-- GOAL --
Reproduce exactly, with no other output, every line of the data below from the line containing "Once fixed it" to the end, inclusive.
-- Start GIVEN ENTRIES --
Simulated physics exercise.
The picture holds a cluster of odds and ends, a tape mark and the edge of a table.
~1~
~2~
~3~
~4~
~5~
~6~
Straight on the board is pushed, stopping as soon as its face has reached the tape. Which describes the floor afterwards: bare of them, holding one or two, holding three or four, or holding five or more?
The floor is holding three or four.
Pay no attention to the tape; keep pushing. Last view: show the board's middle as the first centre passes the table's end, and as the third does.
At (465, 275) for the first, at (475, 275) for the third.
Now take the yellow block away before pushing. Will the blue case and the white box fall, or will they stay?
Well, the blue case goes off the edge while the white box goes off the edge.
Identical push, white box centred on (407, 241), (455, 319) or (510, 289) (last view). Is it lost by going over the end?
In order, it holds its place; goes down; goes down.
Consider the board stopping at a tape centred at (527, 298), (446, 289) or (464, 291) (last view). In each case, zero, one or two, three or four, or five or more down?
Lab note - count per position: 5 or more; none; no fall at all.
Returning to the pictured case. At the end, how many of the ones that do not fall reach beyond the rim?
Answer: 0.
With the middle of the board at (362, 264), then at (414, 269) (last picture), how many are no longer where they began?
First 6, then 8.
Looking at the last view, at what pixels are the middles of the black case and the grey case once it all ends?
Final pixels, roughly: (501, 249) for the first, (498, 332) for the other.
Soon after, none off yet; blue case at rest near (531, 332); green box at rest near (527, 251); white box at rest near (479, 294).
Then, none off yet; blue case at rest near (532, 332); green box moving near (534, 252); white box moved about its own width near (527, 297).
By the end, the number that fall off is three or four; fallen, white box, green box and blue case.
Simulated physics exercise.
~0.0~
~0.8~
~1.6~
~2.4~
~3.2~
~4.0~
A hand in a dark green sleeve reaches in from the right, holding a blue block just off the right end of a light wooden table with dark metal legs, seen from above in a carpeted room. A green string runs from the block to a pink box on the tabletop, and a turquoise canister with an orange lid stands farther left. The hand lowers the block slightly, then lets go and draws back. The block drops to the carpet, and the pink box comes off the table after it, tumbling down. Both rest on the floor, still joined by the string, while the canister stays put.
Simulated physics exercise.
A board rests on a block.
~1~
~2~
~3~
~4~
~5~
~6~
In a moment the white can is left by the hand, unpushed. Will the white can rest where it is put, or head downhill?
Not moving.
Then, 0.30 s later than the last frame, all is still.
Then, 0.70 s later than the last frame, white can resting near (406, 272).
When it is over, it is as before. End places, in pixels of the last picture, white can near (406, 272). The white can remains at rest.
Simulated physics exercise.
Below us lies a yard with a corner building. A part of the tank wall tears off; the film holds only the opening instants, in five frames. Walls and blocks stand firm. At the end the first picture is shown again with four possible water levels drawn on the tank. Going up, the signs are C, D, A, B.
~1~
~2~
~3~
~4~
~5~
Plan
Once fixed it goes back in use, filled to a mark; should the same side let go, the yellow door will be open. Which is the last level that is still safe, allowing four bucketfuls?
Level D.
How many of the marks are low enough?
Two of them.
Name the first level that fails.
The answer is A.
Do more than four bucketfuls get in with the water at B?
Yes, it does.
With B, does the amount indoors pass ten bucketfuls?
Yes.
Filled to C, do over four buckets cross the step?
-- End GIVEN ENTRIES --
-- RESULT OF THE TASK --
Once fixed it goes back in use, filled to a mark; should the same side let go, the yellow door will be open. Which is the last level that is still safe, allowing four bucketfuls?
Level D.
How many of the marks are low enough?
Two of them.
Name the first level that fails.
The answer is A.
Do more than four bucketfuls get in with the water at B?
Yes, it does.
With B, does the amount indoors pass ten bucketfuls?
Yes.
Filled to C, do over four buckets cross the step?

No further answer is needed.